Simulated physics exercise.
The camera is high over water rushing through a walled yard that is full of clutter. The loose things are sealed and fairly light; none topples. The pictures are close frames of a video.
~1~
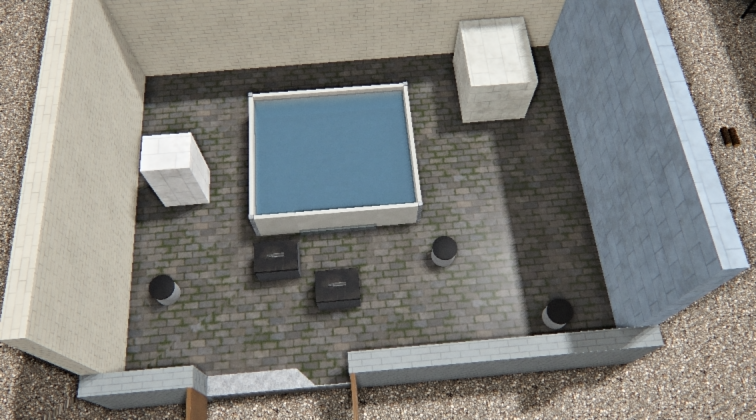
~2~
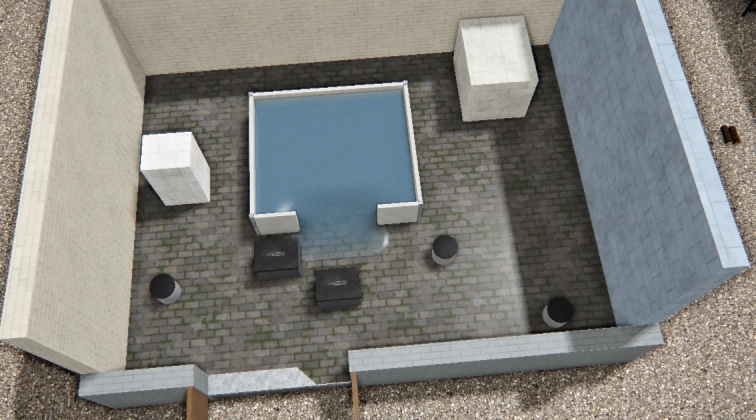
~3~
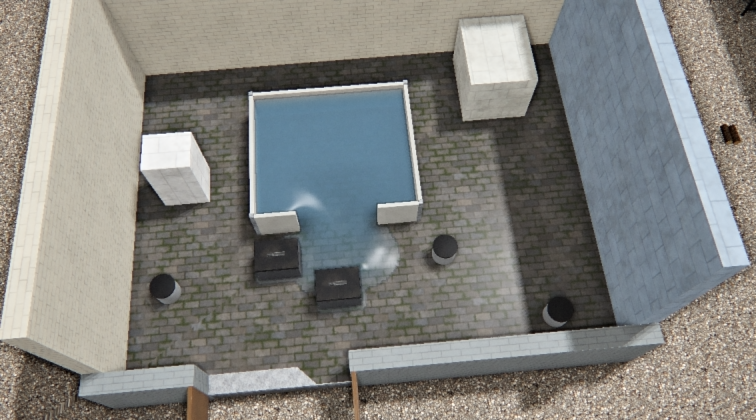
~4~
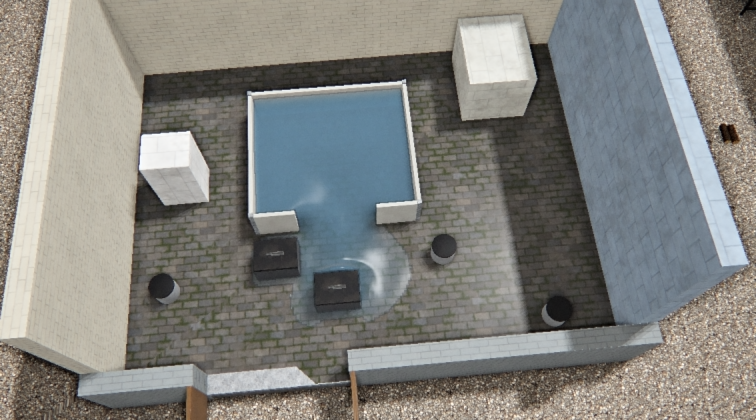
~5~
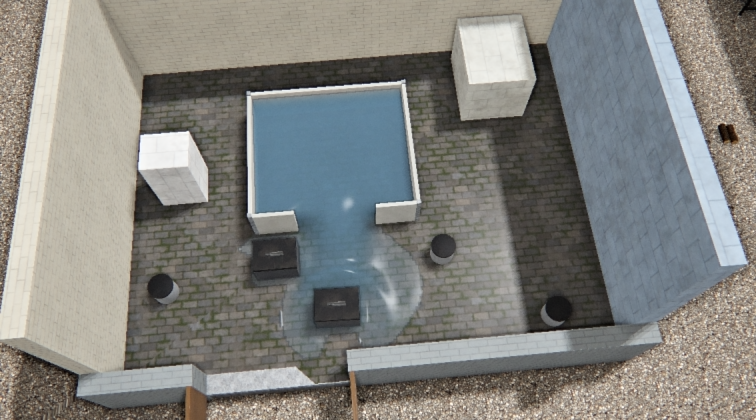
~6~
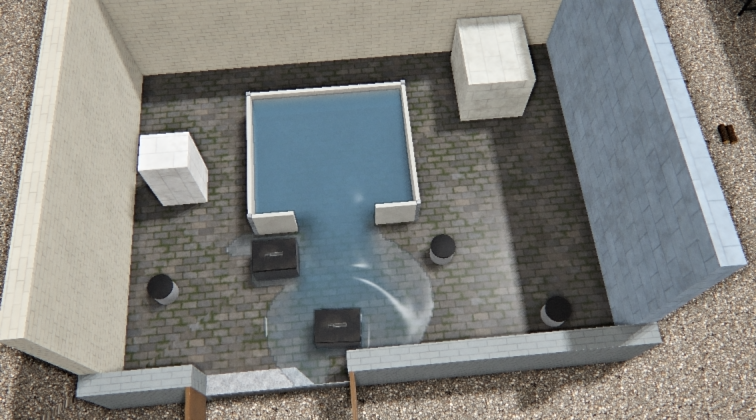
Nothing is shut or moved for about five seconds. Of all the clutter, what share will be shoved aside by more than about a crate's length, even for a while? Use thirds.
Share: Between one and two thirds.
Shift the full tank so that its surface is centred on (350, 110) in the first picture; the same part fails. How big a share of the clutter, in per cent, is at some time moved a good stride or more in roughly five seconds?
Near 80 in a hundred.
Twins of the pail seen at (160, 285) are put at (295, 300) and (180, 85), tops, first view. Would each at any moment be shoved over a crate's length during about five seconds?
In that order: Yes, no.
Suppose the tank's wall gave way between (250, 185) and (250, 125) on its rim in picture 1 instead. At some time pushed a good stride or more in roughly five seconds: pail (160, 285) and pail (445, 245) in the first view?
In that order: Yes, never so far.
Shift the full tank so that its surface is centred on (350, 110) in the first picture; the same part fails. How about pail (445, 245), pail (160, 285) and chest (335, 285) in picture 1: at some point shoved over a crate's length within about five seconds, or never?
As listed: Shifted that much, never so far, swept aside.
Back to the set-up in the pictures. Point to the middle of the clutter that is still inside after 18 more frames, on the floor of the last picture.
Close to (358, 256).
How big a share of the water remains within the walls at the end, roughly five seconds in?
Close to 68 %.
A moment on, 1 of 5 are well off their spots; 0 afloat.
Next, 1 of 5 are well off their spots; 0 afloat.
Later, 2 of 5 are well off their spots; 0 afloat.
In the end, 2 of 5 are well off their spots, and 2 have been at some point; 0 afloat.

» **Task to carry out**:
Return the material word for word. Pictures are not part of the copy.

» **Result of this exercise**:
Simulated physics exercise.
The camera is high over water rushing through a walled yard that is full of clutter. The loose things are sealed and fairly light; none topples. The pictures are close frames of a video.
~1~
~2~
~3~
~4~
~5~
~6~
Nothing is shut or moved for about five seconds. Of all the clutter, what share will be shoved aside by more than about a crate's length, even for a while? Use thirds.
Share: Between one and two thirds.
Shift the full tank so that its surface is centred on (350, 110) in the first picture; the same part fails. How big a share of the clutter, in per cent, is at some time moved a good stride or more in roughly five seconds?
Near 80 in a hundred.
Twins of the pail seen at (160, 285) are put at (295, 300) and (180, 85), tops, first view. Would each at any moment be shoved over a crate's length during about five seconds?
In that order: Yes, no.
Suppose the tank's wall gave way between (250, 185) and (250, 125) on its rim in picture 1 instead. At some time pushed a good stride or more in roughly five seconds: pail (160, 285) and pail (445, 245) in the first view?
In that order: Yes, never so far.
Shift the full tank so that its surface is centred on (350, 110) in the first picture; the same part fails. How about pail (445, 245), pail (160, 285) and chest (335, 285) in picture 1: at some point shoved over a crate's length within about five seconds, or never?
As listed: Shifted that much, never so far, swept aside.
Back to the set-up in the pictures. Point to the middle of the clutter that is still inside after 18 more frames, on the floor of the last picture.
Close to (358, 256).
How big a share of the water remains within the walls at the end, roughly five seconds in?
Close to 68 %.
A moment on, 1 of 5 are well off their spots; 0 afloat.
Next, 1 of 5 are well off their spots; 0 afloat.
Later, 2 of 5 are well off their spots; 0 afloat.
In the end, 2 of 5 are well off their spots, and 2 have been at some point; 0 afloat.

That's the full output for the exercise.